■ **WHAT YOU NEED TO DO**
From the listing below, extract every line in which the word "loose" appears.
-- Start of PROVIDED MATERIAL --
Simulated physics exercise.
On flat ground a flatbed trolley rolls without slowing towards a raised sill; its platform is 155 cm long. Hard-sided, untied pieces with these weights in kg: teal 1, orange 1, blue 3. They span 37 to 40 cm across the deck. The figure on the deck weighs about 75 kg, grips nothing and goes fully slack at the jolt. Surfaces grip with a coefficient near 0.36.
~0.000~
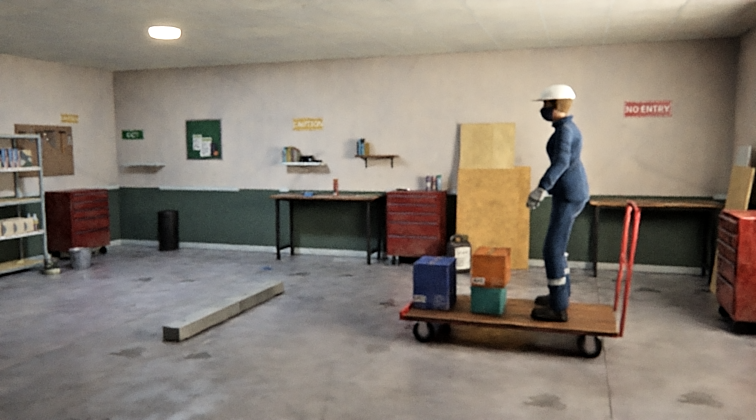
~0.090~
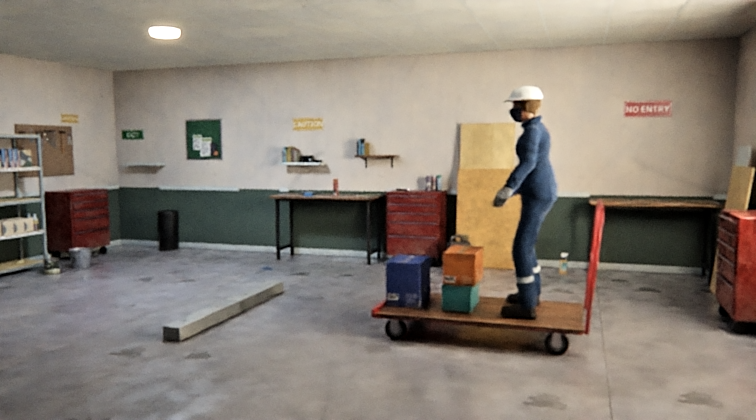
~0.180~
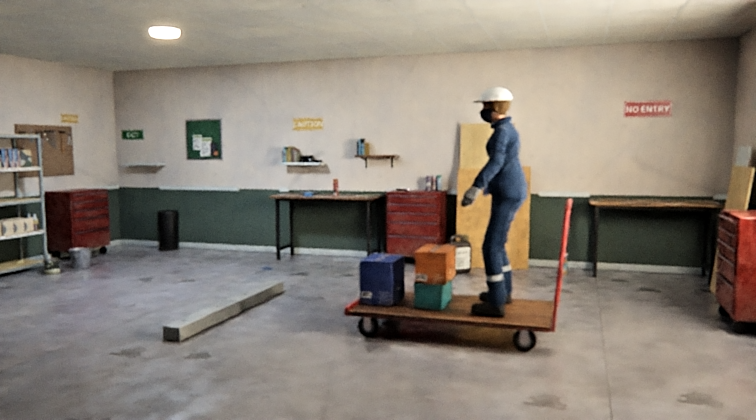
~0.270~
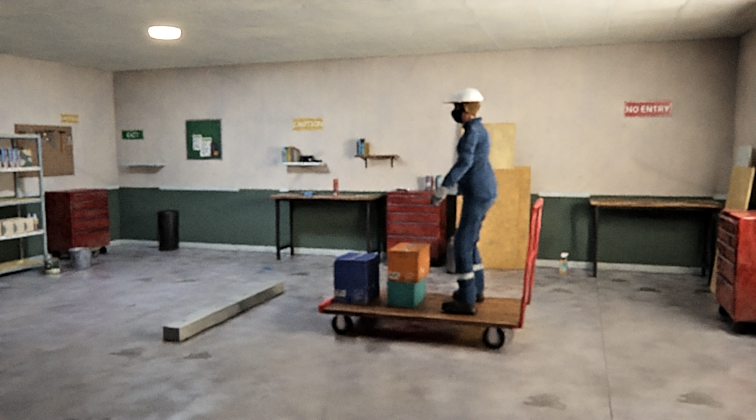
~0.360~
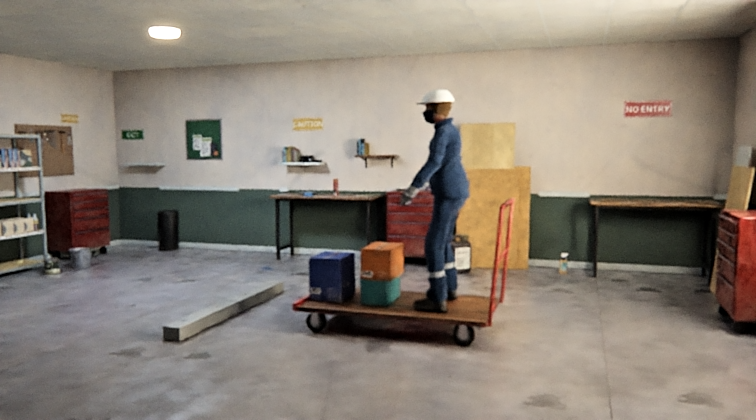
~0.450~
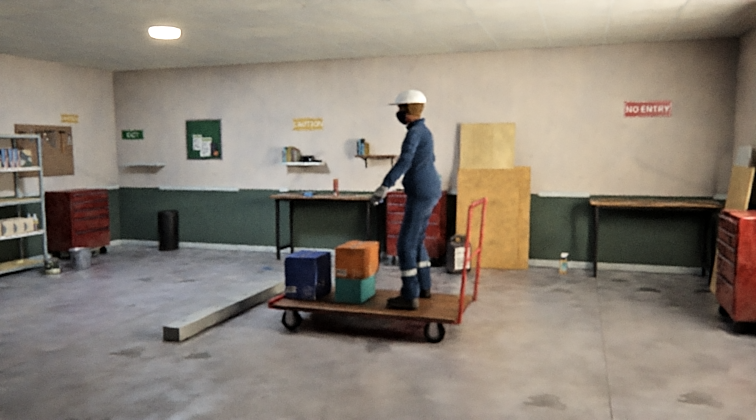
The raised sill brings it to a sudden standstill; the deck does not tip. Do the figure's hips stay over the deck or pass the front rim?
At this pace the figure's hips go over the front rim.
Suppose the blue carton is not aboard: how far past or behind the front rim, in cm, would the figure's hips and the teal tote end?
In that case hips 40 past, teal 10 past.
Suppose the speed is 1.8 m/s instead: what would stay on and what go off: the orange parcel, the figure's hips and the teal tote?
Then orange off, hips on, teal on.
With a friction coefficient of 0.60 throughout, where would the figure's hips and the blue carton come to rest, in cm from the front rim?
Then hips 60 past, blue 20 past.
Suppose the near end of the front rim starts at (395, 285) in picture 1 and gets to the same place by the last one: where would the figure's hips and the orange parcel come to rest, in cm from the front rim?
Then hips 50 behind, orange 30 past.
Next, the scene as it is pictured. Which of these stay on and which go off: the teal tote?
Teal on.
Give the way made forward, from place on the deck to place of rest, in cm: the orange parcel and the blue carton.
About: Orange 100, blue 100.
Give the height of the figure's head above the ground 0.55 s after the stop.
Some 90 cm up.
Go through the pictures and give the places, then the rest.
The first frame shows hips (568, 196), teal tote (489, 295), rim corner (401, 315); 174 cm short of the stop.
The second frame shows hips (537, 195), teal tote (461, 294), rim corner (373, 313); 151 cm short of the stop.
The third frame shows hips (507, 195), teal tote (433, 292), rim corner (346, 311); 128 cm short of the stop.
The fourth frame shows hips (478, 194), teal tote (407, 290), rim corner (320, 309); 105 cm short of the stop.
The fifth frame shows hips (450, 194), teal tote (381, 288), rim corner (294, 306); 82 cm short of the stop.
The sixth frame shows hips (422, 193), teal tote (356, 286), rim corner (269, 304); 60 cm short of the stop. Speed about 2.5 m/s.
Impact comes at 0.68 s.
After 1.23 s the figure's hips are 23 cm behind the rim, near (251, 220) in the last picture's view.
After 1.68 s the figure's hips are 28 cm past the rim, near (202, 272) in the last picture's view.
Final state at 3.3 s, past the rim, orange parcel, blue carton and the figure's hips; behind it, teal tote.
-- End of PROVIDED MATERIAL --
-- Start of PROVIDED MATERIAL --
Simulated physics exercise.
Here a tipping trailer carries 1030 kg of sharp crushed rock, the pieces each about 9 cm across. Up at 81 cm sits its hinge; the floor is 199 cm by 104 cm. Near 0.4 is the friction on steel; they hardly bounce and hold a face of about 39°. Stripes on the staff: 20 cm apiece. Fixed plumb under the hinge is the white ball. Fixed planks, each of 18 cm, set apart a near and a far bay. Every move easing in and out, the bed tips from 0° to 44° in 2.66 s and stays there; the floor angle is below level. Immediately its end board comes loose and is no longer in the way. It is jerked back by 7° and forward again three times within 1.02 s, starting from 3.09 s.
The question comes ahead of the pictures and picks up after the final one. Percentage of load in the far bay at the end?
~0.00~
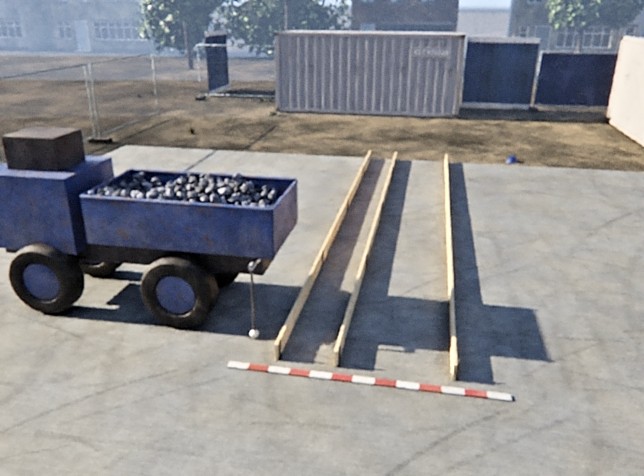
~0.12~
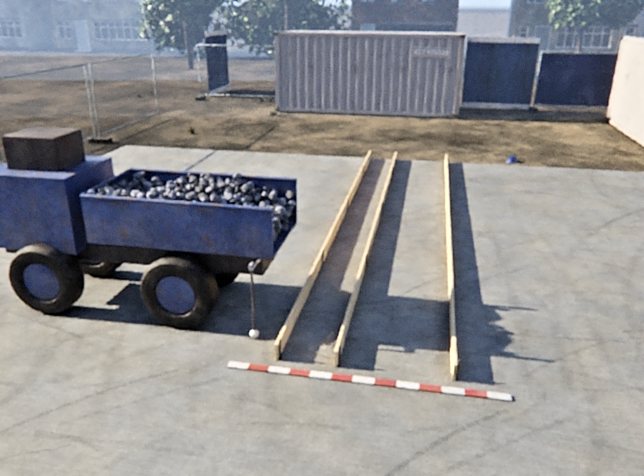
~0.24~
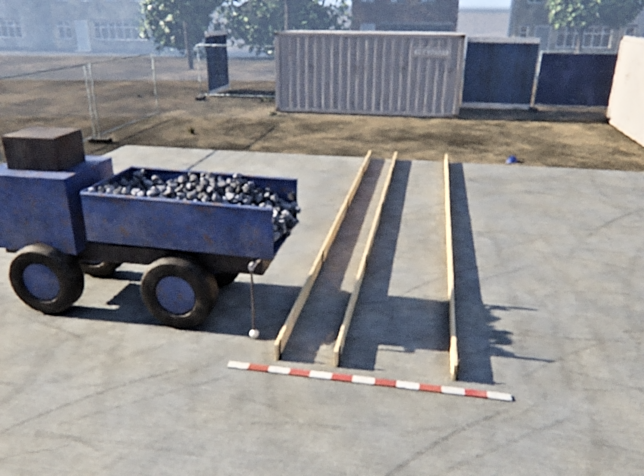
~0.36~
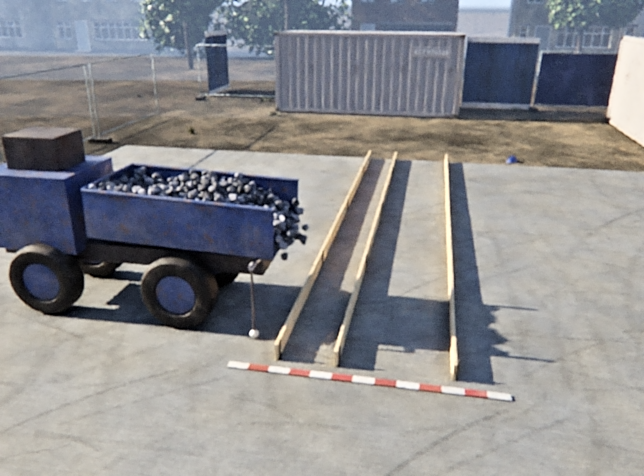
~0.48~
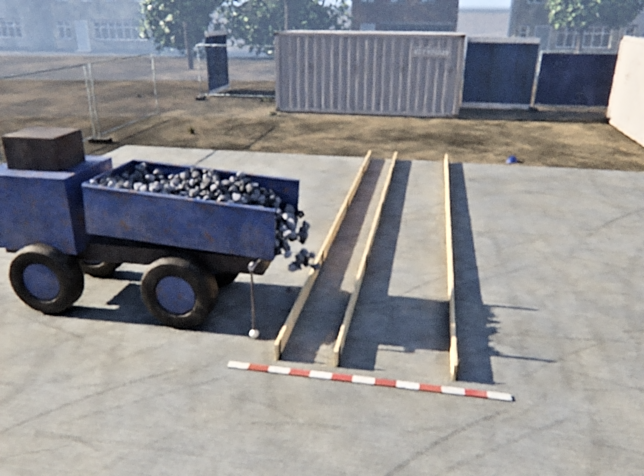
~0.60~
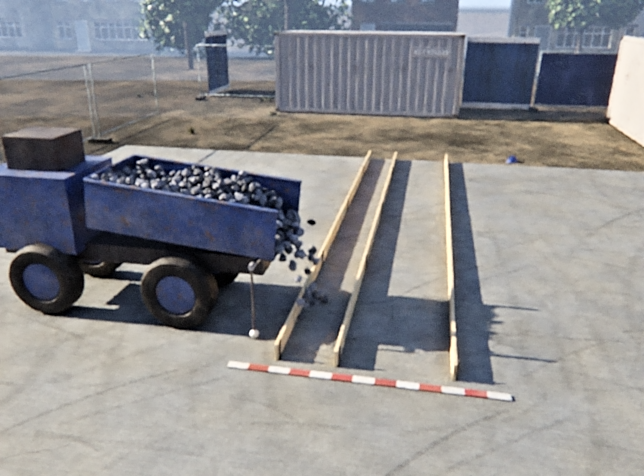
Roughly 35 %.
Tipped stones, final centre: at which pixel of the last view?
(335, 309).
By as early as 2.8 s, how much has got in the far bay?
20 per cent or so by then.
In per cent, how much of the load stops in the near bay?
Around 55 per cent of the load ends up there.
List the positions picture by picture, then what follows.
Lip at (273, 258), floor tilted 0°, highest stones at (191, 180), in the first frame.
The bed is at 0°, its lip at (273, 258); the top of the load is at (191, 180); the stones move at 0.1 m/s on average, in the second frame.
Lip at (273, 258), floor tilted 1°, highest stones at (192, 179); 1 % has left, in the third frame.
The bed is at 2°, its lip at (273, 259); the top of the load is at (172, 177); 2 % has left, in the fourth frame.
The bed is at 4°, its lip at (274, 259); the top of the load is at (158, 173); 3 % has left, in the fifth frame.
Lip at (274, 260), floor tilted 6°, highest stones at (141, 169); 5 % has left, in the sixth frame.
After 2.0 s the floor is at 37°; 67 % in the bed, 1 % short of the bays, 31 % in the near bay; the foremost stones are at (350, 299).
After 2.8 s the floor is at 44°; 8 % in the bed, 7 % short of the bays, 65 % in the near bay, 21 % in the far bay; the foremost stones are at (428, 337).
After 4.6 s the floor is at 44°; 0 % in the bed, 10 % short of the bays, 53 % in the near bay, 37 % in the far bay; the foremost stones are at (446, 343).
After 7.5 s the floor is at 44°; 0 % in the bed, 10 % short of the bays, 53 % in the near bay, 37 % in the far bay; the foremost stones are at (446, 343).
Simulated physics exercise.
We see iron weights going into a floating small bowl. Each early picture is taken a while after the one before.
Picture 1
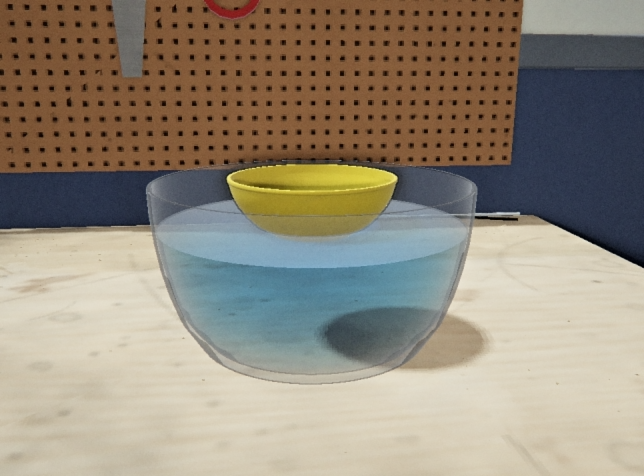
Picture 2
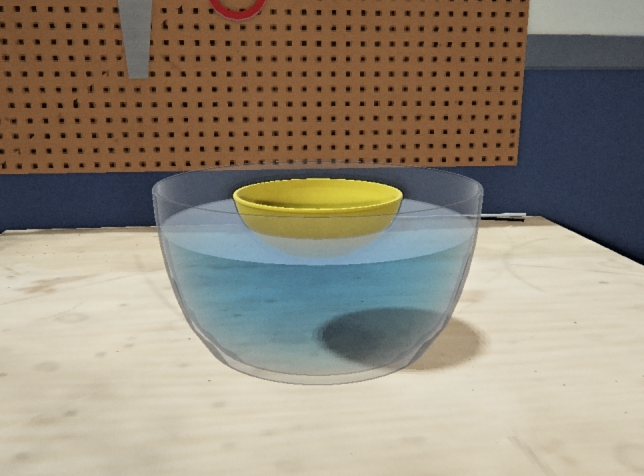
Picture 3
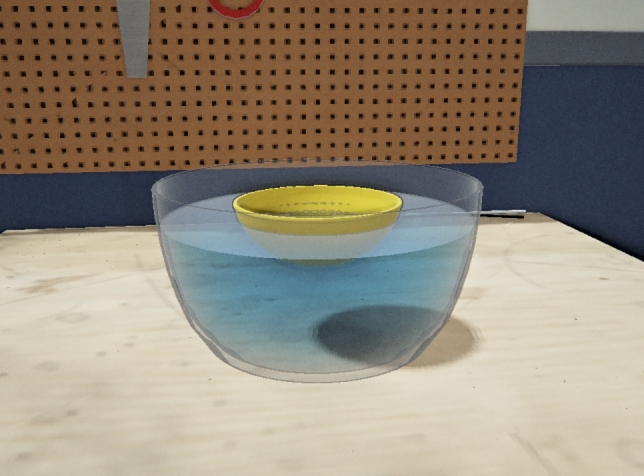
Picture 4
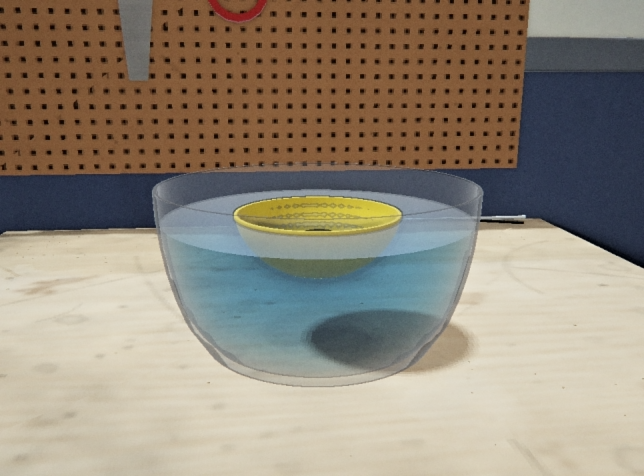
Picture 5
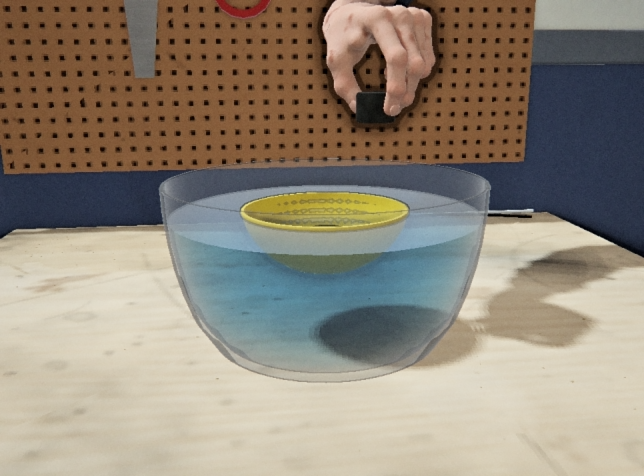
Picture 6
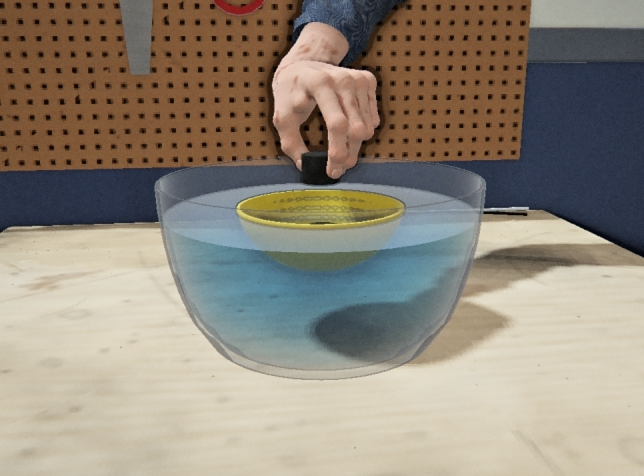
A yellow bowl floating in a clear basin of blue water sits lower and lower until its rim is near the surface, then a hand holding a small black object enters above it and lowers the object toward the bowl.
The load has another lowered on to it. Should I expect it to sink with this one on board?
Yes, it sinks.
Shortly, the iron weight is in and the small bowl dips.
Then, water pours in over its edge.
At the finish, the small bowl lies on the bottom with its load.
-- End of PROVIDED MATERIAL --
-- Start of PROVIDED MATERIAL --
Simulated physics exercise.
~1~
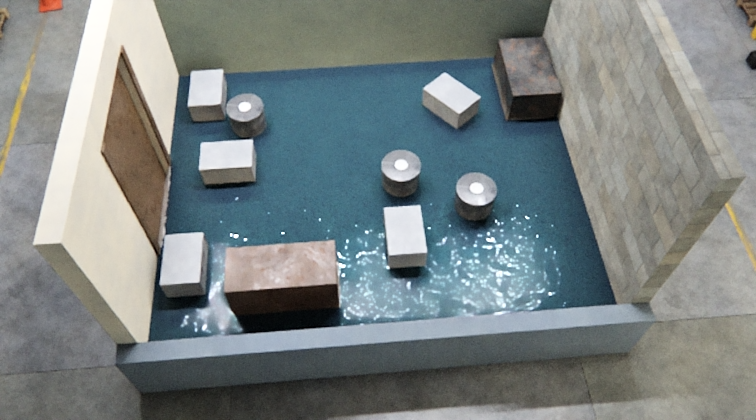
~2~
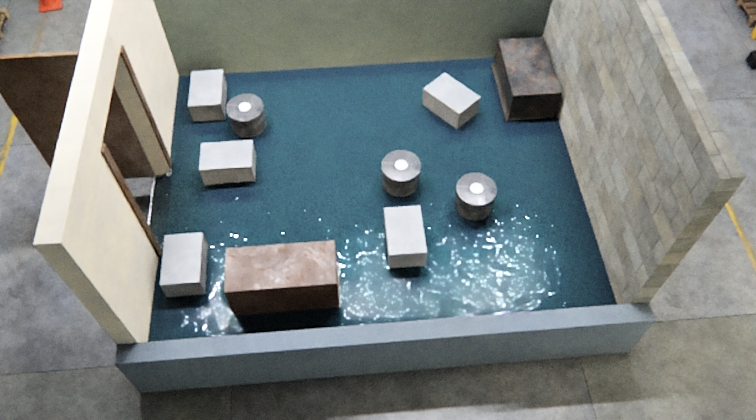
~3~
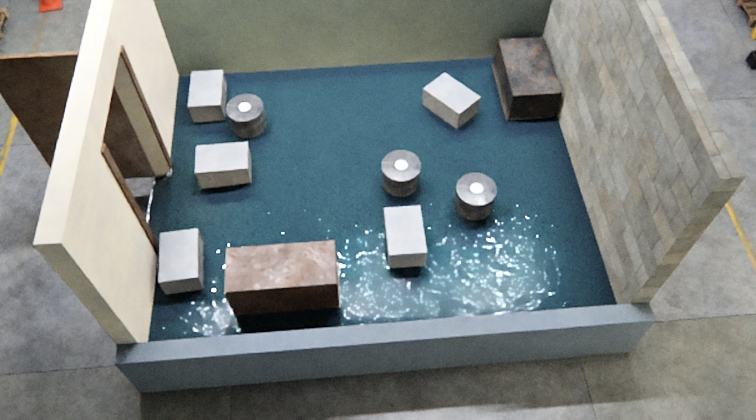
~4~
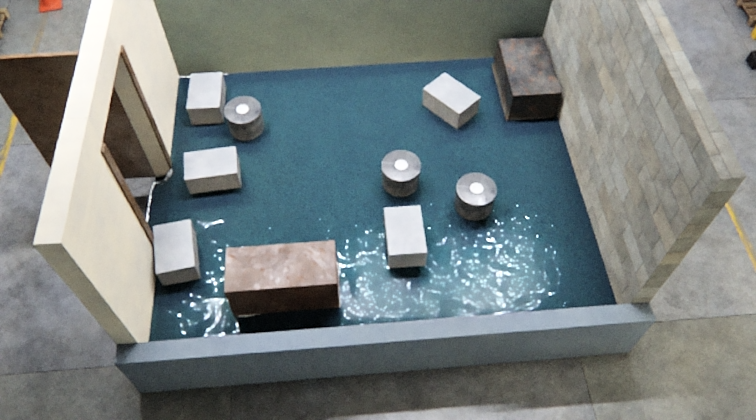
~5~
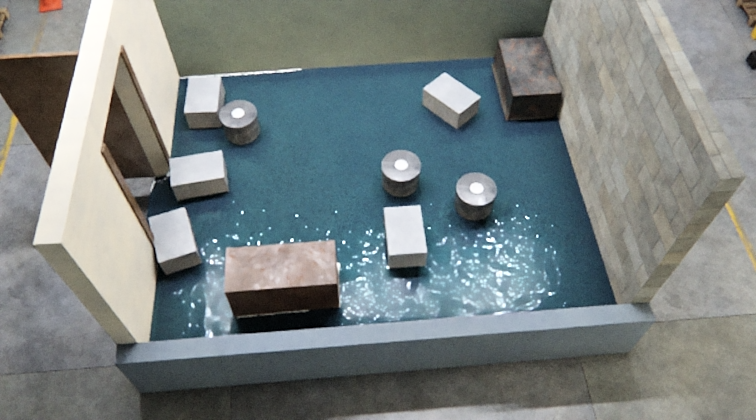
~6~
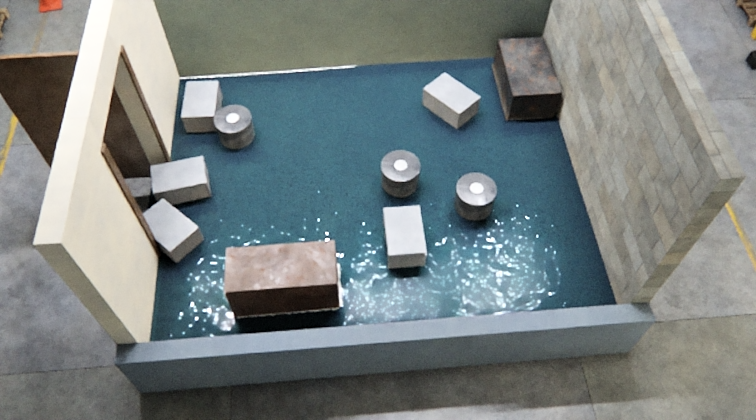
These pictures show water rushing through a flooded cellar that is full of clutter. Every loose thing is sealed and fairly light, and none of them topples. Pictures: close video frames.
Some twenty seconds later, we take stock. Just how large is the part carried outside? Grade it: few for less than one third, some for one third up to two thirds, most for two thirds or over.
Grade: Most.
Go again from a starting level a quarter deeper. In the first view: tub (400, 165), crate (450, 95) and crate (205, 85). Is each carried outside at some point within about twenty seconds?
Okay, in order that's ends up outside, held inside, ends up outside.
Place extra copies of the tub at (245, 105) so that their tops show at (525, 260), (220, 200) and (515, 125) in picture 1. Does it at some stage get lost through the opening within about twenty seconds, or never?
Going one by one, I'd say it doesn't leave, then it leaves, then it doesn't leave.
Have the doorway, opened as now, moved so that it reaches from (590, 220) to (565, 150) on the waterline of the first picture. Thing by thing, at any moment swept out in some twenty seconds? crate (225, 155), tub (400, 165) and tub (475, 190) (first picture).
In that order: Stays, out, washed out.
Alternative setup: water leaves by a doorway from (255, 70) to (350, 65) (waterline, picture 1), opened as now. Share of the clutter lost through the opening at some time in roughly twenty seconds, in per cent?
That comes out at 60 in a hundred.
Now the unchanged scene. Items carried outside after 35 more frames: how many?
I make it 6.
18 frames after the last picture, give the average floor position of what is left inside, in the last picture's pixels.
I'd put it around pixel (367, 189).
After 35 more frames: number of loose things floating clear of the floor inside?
-- End of PROVIDED MATERIAL --
■ **FINAL RESULT**
Here a tipping trailer carries 1030 kg of sharp crushed rock, the pieces each about 9 cm across. Up at 81 cm sits its hinge; the floor is 199 cm by 104 cm. Near 0.4 is the friction on steel; they hardly bounce and hold a face of about 39°. Stripes on the staff: 20 cm apiece. Fixed plumb under the hinge is the white ball. Fixed planks, each of 18 cm, set apart a near and a far bay. Every move easing in and out, the bed tips from 0° to 44° in 2.66 s and stays there; the floor angle is below level. Immediately its end board comes loose and is no longer in the way. It is jerked back by 7° and forward again three times within 1.02 s, starting from 3.09 s.
These pictures show water rushing through a flooded cellar that is full of clutter. Every loose thing is sealed and fairly light, and none of them topples. Pictures: close video frames.
After 35 more frames: number of loose things floating clear of the floor inside?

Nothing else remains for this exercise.